DATA FOR THIS EXERCISE:

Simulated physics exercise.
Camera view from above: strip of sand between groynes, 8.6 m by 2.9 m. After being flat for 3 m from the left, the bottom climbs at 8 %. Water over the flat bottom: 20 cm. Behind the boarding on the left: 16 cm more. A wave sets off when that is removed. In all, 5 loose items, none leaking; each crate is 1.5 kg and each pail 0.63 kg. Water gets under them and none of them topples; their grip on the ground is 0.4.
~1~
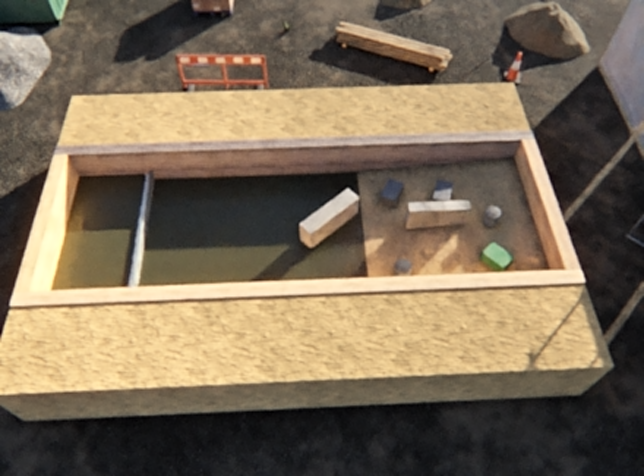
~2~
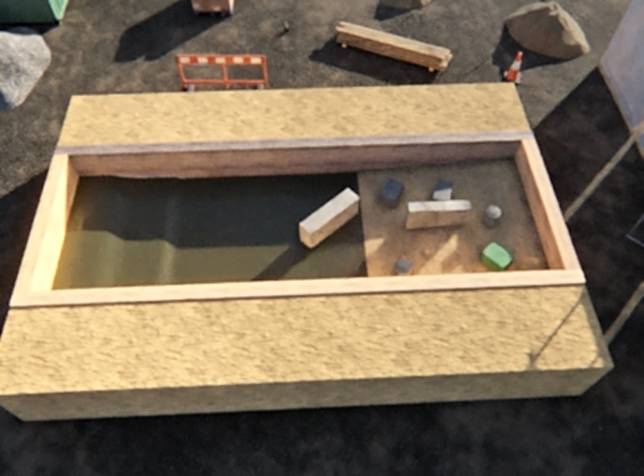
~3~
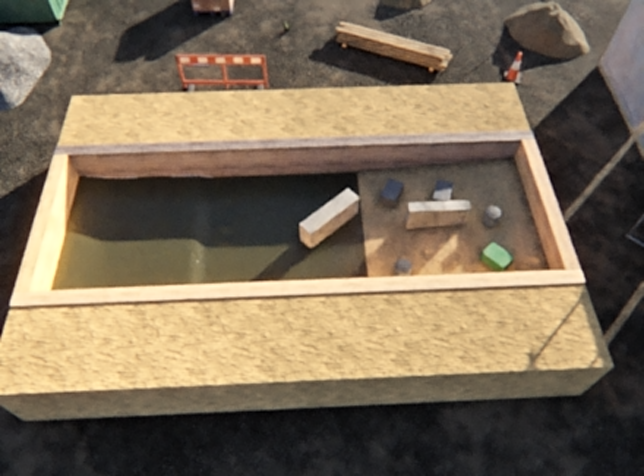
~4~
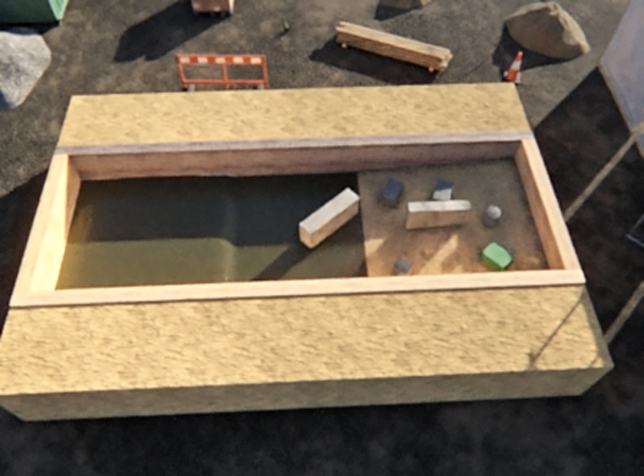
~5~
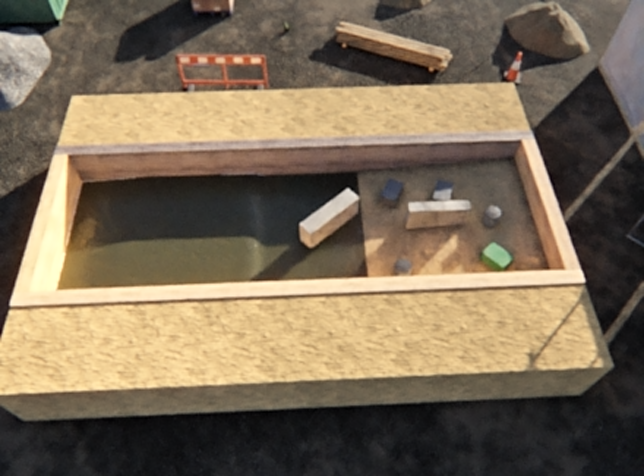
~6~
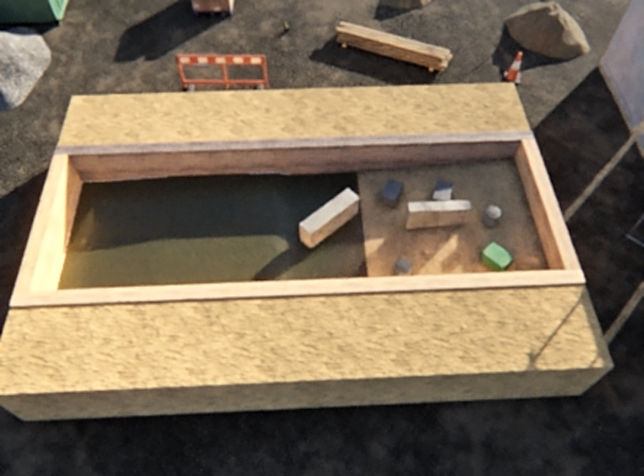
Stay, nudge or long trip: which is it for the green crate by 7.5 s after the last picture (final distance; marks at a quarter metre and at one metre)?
Oh, that one won't go anywhere.
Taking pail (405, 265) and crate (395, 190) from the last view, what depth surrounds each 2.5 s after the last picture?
Depth approx. 2 cm / 4 cm.
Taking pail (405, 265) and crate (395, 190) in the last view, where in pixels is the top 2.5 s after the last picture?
Near (455, 256) and (424, 199).
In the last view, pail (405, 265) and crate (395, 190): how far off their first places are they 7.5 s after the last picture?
They sit 140 cm and 120 cm away, in the order given.
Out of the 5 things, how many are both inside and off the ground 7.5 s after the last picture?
1 at that moment.
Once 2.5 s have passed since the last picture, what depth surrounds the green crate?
Close to 0 centimetres.
Then, 0.6 s after the last picture the green crate is near (499, 255), 0.0 m from its start, aground; 0 afloat.
Then, 2.5 s after the last picture the green crate is near (499, 255), 0.0 m from its start, aground; 1 afloat.
Then, 4.8 s after the last picture the green crate is near (499, 255), 0.0 m from its start, aground; 2 afloat.
Then, 7.5 s after the last picture the green crate is near (499, 255), 0.0 m from its start, aground; 1 afloat.
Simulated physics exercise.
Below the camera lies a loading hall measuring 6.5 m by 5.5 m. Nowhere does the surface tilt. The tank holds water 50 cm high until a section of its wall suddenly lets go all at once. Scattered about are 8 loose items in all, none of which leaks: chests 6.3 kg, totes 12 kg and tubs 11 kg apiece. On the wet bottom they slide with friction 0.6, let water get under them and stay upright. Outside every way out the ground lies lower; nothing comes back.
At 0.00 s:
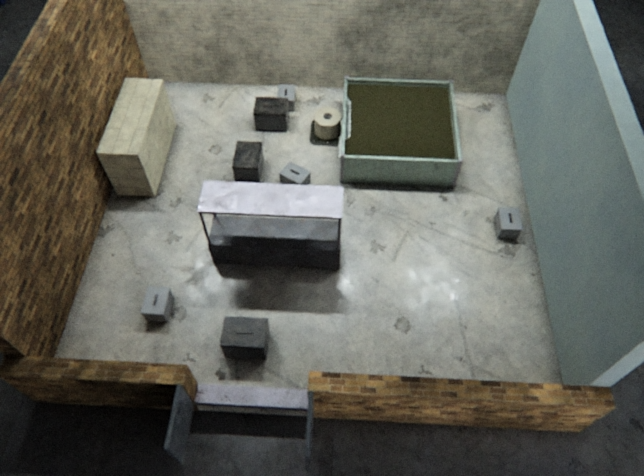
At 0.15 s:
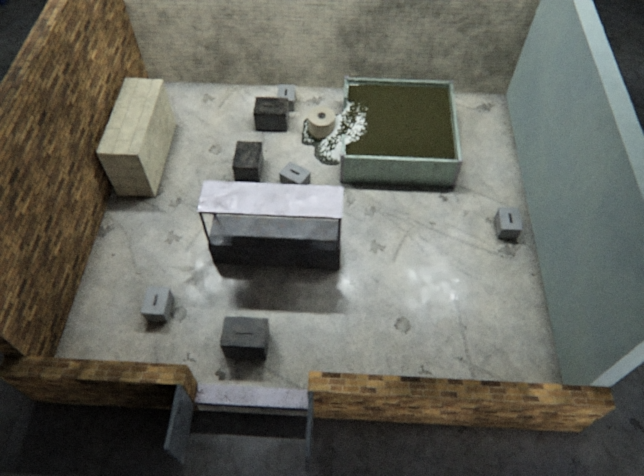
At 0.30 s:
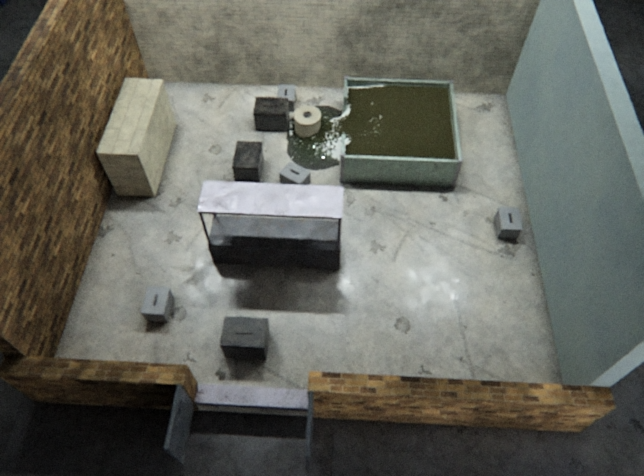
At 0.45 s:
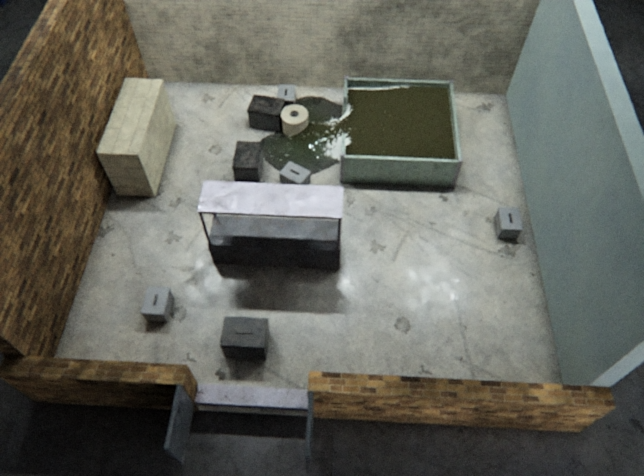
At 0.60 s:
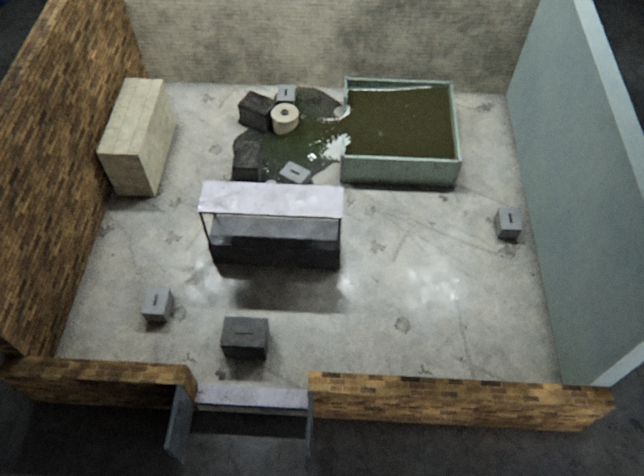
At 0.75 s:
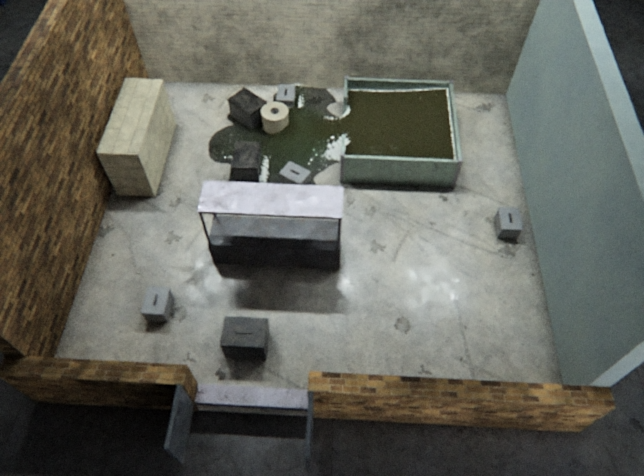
A large grey-floored hall with brick-patterned side and front walls and a pale blue right wall is seen from high above by a still camera. A green-rimmed tank of murky water stands at the back right, with a cream round tub, dark chests and small grey boxes to its left, and a white-topped counter mid-floor. Water spills leftward from the tank, foaming, pushing first the tub, then a dark chest left.
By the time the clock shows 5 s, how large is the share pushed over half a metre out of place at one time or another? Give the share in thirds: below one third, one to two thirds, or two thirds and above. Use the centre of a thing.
One to two thirds.
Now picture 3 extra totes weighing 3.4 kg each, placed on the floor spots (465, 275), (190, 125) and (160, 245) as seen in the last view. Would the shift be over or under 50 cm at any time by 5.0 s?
Order as asked - stays inside, goes beyond, goes beyond.
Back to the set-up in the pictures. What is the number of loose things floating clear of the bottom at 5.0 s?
By my count, 4.
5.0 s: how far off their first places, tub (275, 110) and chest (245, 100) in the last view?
200 cm, 200 cm.
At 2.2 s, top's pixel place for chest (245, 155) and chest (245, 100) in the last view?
Somewhere around (159, 217) and (146, 82).
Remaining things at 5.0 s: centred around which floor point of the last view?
About (235, 207).
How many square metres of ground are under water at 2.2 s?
About 14 m2.
After 1.1 s 2 of 8 are over 50 cm from their spots; 0 afloat.
After 2.2 s 4 of 8 are over 50 cm from their spots; 2 afloat.
After 3.5 s 4 of 8 are over 50 cm from their spots; 3 afloat.
After 5.0 s 4 of 8 are over 50 cm from their spots, and 4 have been at some point; 4 afloat.
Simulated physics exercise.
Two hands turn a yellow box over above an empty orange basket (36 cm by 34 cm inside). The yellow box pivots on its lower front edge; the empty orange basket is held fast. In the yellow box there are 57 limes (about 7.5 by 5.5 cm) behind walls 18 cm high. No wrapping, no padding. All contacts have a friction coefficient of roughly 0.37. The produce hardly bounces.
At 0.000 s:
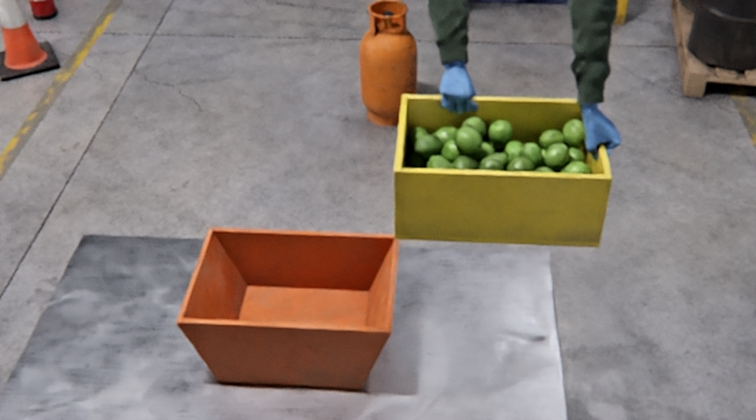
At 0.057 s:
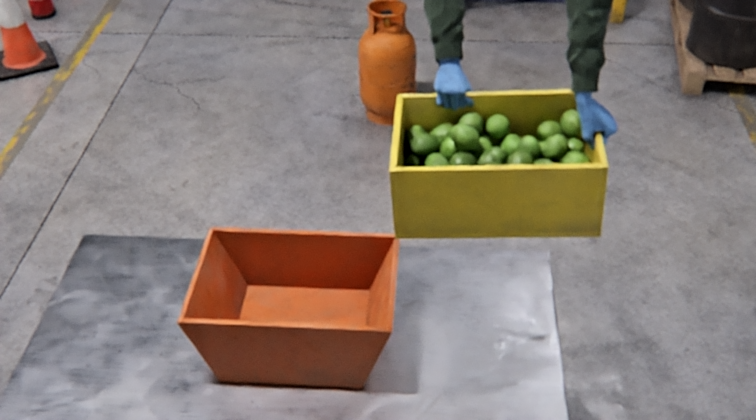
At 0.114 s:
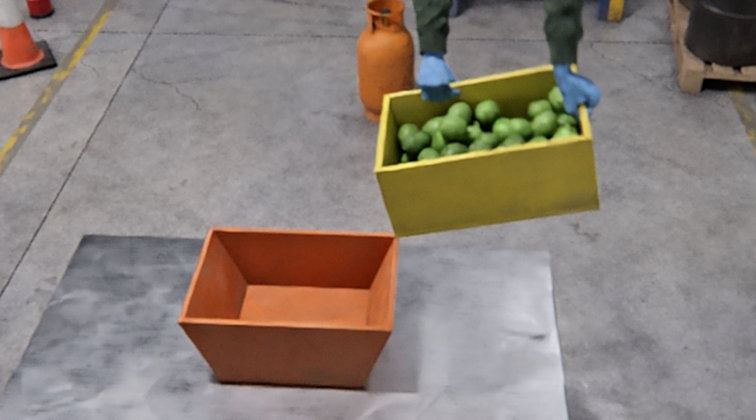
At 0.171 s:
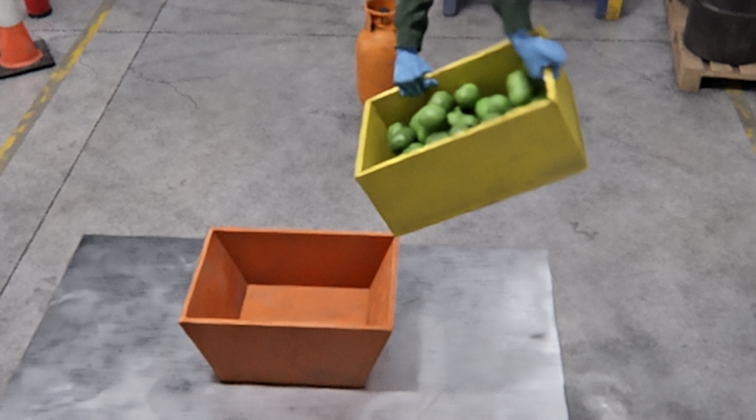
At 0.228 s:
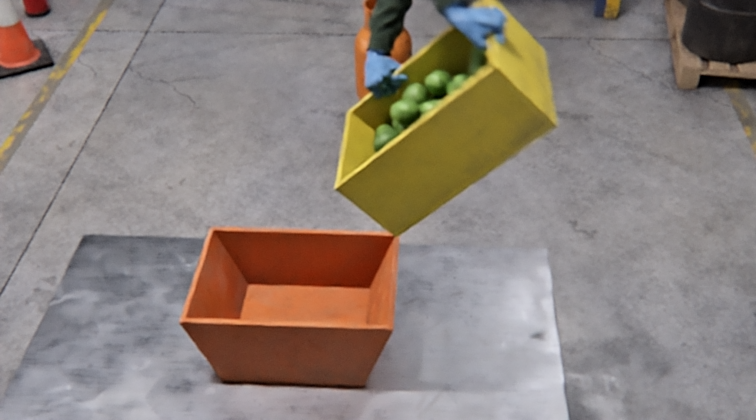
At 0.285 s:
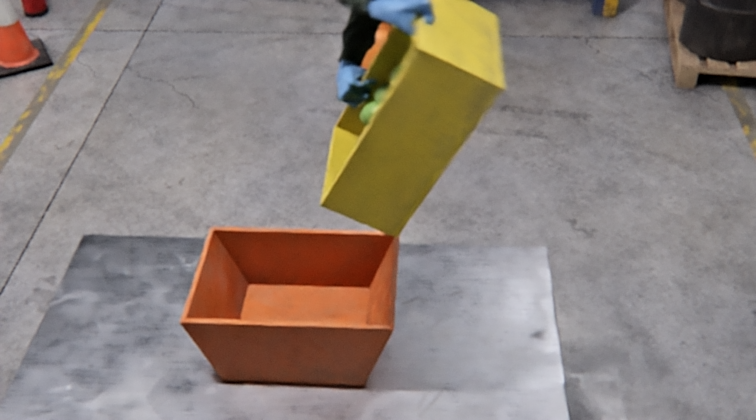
A yellow box full of green limes, gripped by two blue-gloved hands, starts out level above and to the right of an empty orange basket on a grey sheet. The hands raise its right side, slowly then more steeply, turning it leftward until its underside shows, while the basket stays still.
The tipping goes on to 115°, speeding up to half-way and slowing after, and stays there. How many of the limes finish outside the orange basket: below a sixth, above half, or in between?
In the end between a sixth and a half of them are outside the orange basket.
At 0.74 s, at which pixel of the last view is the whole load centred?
At about (242, 304).
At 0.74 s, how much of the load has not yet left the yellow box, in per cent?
Some 5 per cent.
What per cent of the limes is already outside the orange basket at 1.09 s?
Some 40 per cent by then.
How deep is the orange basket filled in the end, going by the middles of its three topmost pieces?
Some 10 cm.
After 0.49 s, tilt 112°; 41 still in the yellow box and 16 in the air.
After 0.74 s, tilt 115°; 4 still in the yellow box, 23 in the orange basket, 16 outside the orange basket and 14 in the air.
After 1.09 s, tilt 115°; 34 in the orange basket and 23 outside the orange basket.
When it is over (at 1.54 s), 34 in the orange basket and 23 outside the orange basket. Asked share, 23 of 57, 40 per cent.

THE PROBLEM:
Transcribe the records above exactly, leaving out every picture.

FINISHED ANSWER:
Simulated physics exercise.
Camera view from above: strip of sand between groynes, 8.6 m by 2.9 m. After being flat for 3 m from the left, the bottom climbs at 8 %. Water over the flat bottom: 20 cm. Behind the boarding on the left: 16 cm more. A wave sets off when that is removed. In all, 5 loose items, none leaking; each crate is 1.5 kg and each pail 0.63 kg. Water gets under them and none of them topples; their grip on the ground is 0.4.
~1~
~2~
~3~
~4~
~5~
~6~
Stay, nudge or long trip: which is it for the green crate by 7.5 s after the last picture (final distance; marks at a quarter metre and at one metre)?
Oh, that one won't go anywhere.
Taking pail (405, 265) and crate (395, 190) from the last view, what depth surrounds each 2.5 s after the last picture?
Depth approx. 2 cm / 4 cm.
Taking pail (405, 265) and crate (395, 190) in the last view, where in pixels is the top 2.5 s after the last picture?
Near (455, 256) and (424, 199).
In the last view, pail (405, 265) and crate (395, 190): how far off their first places are they 7.5 s after the last picture?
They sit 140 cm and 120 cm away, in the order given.
Out of the 5 things, how many are both inside and off the ground 7.5 s after the last picture?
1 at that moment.
Once 2.5 s have passed since the last picture, what depth surrounds the green crate?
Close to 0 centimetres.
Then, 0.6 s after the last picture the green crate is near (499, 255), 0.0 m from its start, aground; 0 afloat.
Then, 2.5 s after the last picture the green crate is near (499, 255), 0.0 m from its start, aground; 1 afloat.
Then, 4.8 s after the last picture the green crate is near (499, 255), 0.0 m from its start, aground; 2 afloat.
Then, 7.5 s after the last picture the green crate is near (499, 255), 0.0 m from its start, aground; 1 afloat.
Simulated physics exercise.
Below the camera lies a loading hall measuring 6.5 m by 5.5 m. Nowhere does the surface tilt. The tank holds water 50 cm high until a section of its wall suddenly lets go all at once. Scattered about are 8 loose items in all, none of which leaks: chests 6.3 kg, totes 12 kg and tubs 11 kg apiece. On the wet bottom they slide with friction 0.6, let water get under them and stay upright. Outside every way out the ground lies lower; nothing comes back.
At 0.00 s:
At 0.15 s:
At 0.30 s:
At 0.45 s:
At 0.60 s:
At 0.75 s:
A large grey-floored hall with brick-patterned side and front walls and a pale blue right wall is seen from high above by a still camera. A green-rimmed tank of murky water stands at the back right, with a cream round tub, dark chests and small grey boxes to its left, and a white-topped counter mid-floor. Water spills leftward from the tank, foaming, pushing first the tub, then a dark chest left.
By the time the clock shows 5 s, how large is the share pushed over half a metre out of place at one time or another? Give the share in thirds: below one third, one to two thirds, or two thirds and above. Use the centre of a thing.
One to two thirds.
Now picture 3 extra totes weighing 3.4 kg each, placed on the floor spots (465, 275), (190, 125) and (160, 245) as seen in the last view. Would the shift be over or under 50 cm at any time by 5.0 s?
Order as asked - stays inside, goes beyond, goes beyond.
Back to the set-up in the pictures. What is the number of loose things floating clear of the bottom at 5.0 s?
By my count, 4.
5.0 s: how far off their first places, tub (275, 110) and chest (245, 100) in the last view?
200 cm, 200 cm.
At 2.2 s, top's pixel place for chest (245, 155) and chest (245, 100) in the last view?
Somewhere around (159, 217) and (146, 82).
Remaining things at 5.0 s: centred around which floor point of the last view?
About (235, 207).
How many square metres of ground are under water at 2.2 s?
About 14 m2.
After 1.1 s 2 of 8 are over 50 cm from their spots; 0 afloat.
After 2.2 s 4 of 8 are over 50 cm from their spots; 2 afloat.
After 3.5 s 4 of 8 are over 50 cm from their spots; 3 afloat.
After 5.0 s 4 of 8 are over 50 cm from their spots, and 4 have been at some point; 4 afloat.
Simulated physics exercise.
Two hands turn a yellow box over above an empty orange basket (36 cm by 34 cm inside). The yellow box pivots on its lower front edge; the empty orange basket is held fast. In the yellow box there are 57 limes (about 7.5 by 5.5 cm) behind walls 18 cm high. No wrapping, no padding. All contacts have a friction coefficient of roughly 0.37. The produce hardly bounces.
At 0.000 s:
At 0.057 s:
At 0.114 s:
At 0.171 s:
At 0.228 s:
At 0.285 s:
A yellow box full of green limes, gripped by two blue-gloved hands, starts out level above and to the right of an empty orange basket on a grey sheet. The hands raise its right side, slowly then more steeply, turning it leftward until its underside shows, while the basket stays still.
The tipping goes on to 115°, speeding up to half-way and slowing after, and stays there. How many of the limes finish outside the orange basket: below a sixth, above half, or in between?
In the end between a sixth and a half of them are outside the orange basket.
At 0.74 s, at which pixel of the last view is the whole load centred?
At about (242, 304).
At 0.74 s, how much of the load has not yet left the yellow box, in per cent?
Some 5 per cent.
What per cent of the limes is already outside the orange basket at 1.09 s?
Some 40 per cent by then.
How deep is the orange basket filled in the end, going by the middles of its three topmost pieces?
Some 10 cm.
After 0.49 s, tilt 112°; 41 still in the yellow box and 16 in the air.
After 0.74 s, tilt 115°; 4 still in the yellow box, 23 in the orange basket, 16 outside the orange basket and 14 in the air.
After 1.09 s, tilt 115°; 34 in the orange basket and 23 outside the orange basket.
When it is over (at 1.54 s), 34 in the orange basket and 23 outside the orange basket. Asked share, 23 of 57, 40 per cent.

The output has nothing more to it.